§ AIM
Each entry must be given again exactly; images do not belong in the copy.

[Portions of a question dataset]
· · ·
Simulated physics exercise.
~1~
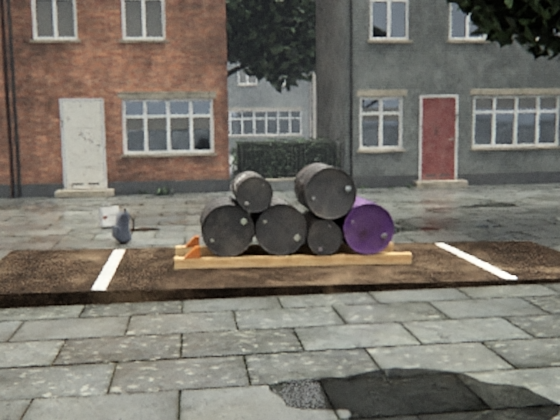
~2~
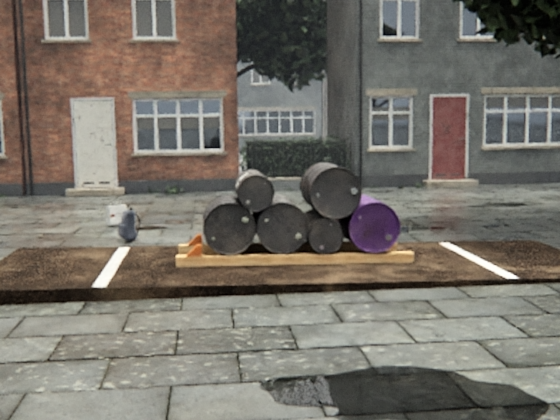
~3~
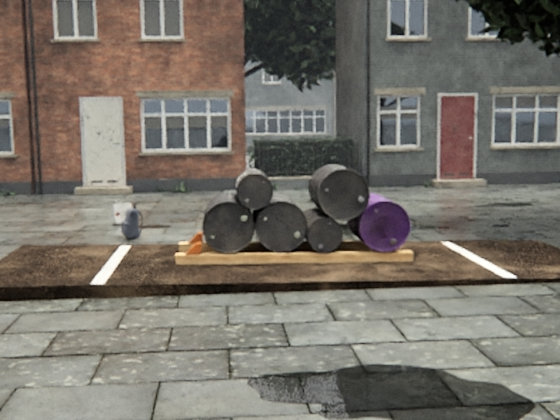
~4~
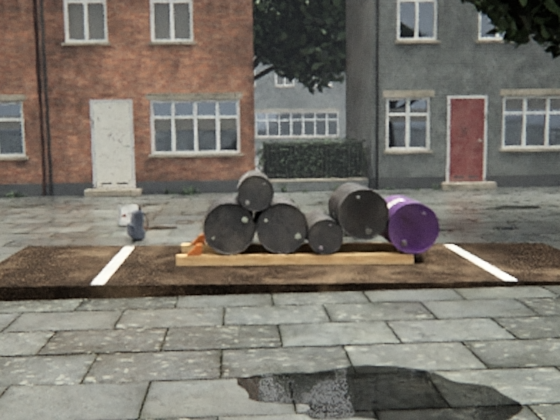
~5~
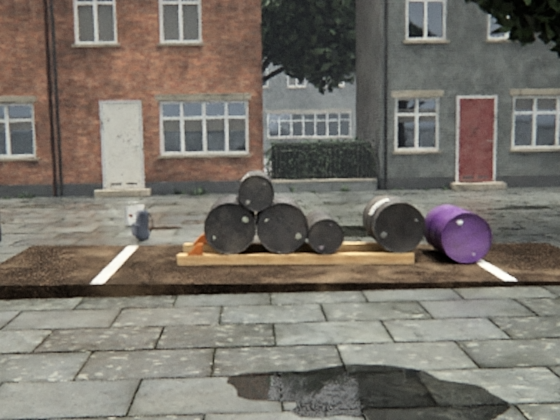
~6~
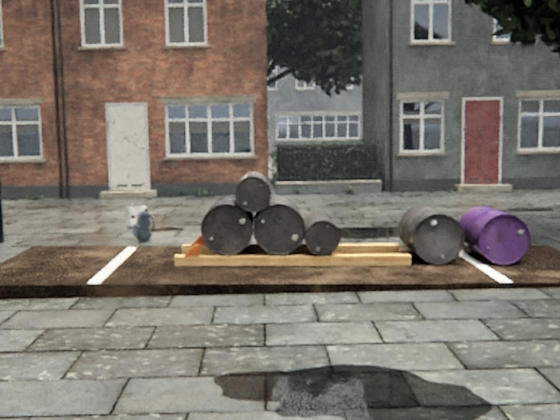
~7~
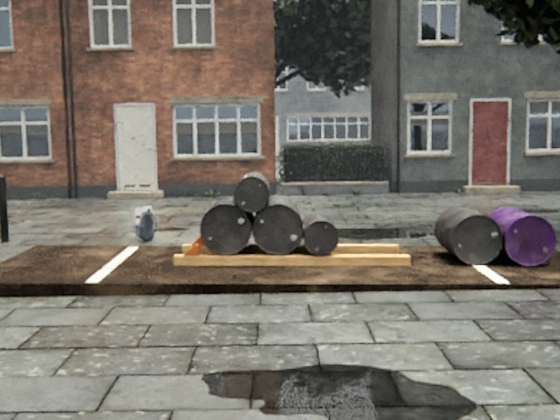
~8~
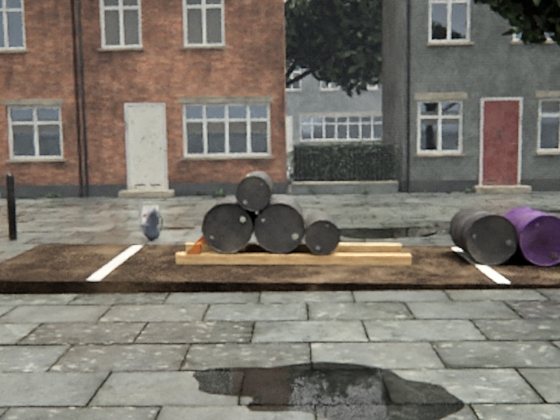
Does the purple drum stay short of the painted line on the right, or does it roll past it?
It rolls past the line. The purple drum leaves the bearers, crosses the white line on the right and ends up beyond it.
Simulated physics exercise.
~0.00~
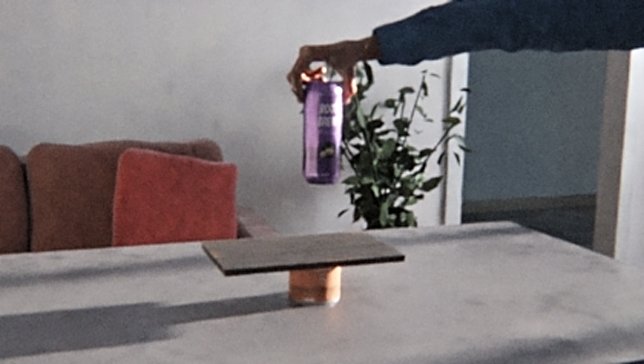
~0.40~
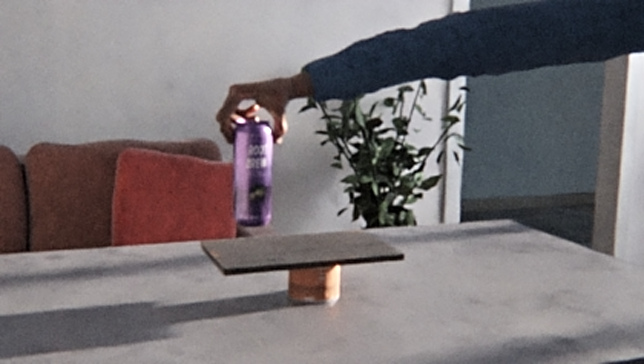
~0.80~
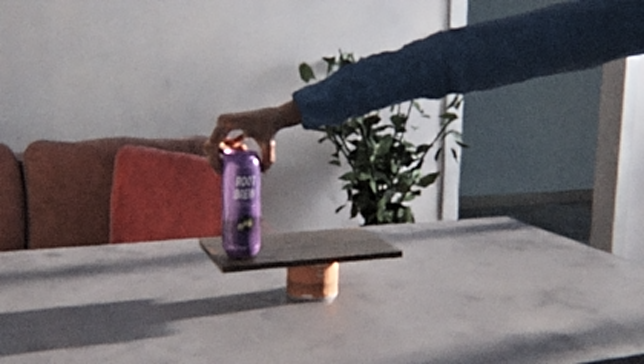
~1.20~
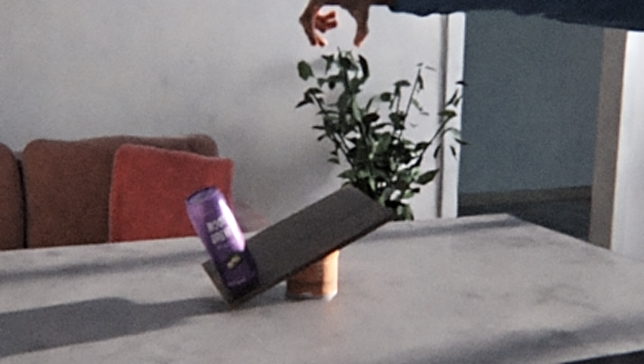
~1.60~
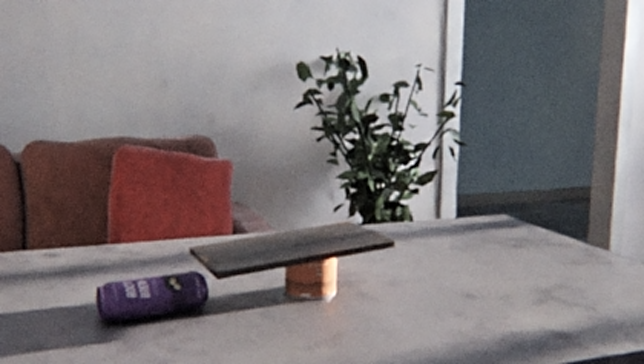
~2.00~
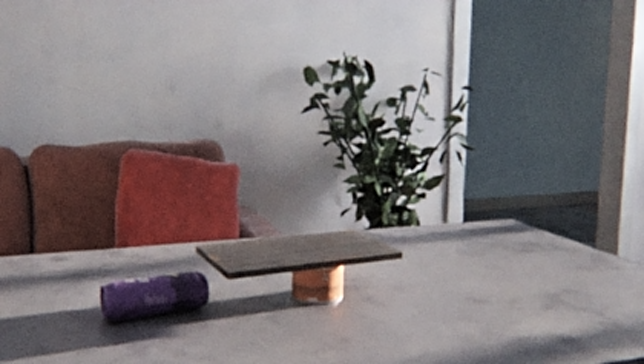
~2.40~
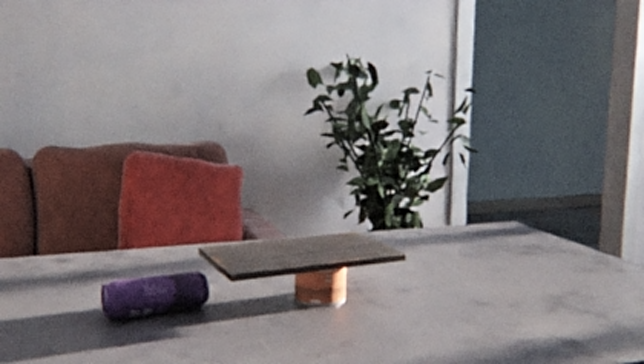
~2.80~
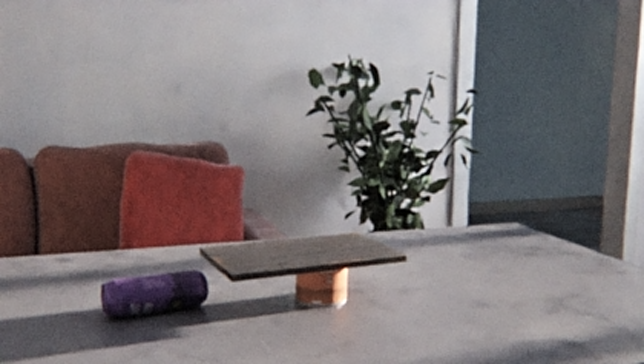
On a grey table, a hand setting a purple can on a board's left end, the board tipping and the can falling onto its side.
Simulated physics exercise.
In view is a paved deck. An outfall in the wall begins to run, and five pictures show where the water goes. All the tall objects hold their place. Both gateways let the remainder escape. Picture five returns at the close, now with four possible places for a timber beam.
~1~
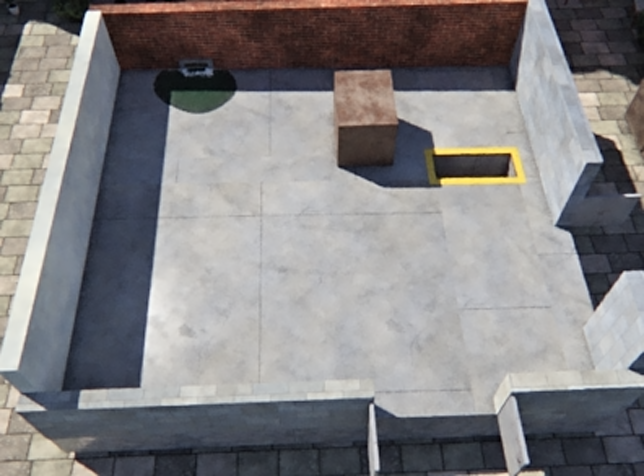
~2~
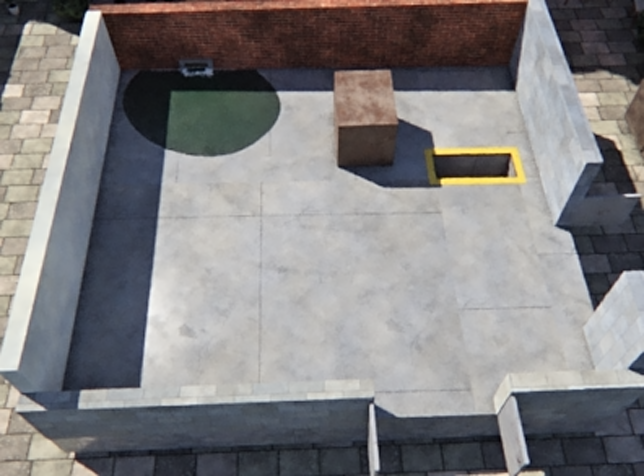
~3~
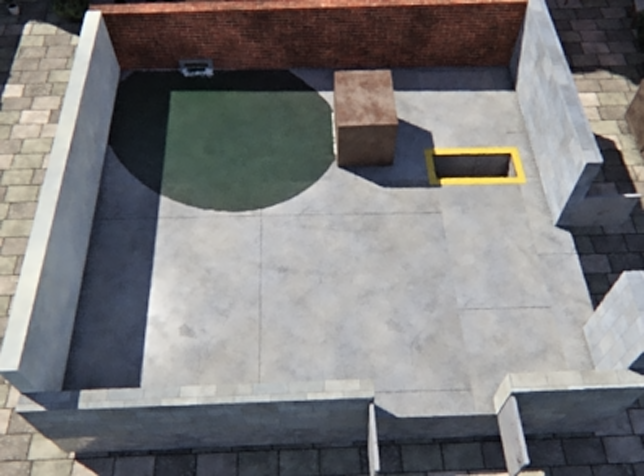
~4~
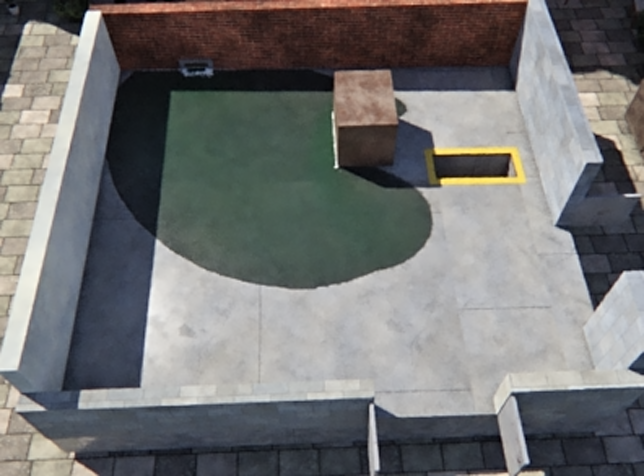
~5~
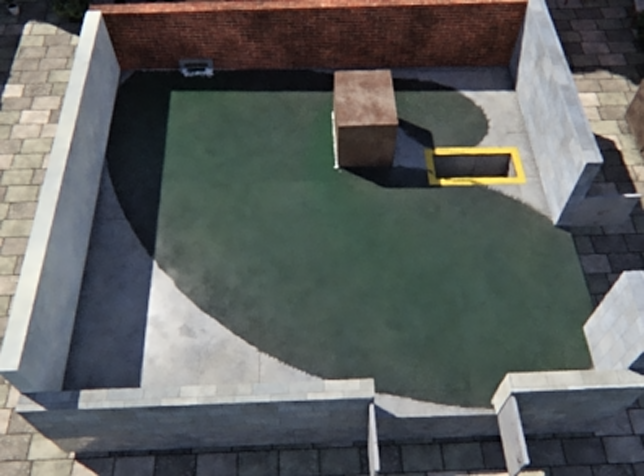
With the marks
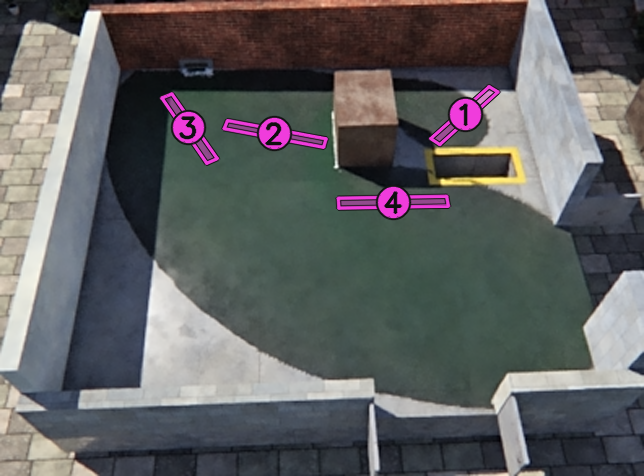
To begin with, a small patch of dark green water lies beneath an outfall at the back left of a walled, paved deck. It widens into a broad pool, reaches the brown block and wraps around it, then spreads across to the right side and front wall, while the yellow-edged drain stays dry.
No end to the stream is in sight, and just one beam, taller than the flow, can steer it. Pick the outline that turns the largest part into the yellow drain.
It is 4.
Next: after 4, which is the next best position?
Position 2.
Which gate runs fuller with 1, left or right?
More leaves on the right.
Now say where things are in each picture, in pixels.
· · ·
§ ANSWER TO THIS TASK
Simulated physics exercise.
~1~
~2~
~3~
~4~
~5~
~6~
~7~
~8~
Does the purple drum stay short of the painted line on the right, or does it roll past it?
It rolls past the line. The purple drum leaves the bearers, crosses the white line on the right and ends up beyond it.
Simulated physics exercise.
~0.00~
~0.40~
~0.80~
~1.20~
~1.60~
~2.00~
~2.40~
~2.80~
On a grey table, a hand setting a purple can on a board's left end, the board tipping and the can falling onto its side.
Simulated physics exercise.
In view is a paved deck. An outfall in the wall begins to run, and five pictures show where the water goes. All the tall objects hold their place. Both gateways let the remainder escape. Picture five returns at the close, now with four possible places for a timber beam.
~1~
~2~
~3~
~4~
~5~
With the marks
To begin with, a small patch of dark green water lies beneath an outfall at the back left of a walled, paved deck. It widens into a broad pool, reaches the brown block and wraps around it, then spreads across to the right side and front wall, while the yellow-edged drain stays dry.
No end to the stream is in sight, and just one beam, taller than the flow, can steer it. Pick the outline that turns the largest part into the yellow drain.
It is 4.
Next: after 4, which is the next best position?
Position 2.
Which gate runs fuller with 1, left or right?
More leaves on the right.
Now say where things are in each picture, in pixels.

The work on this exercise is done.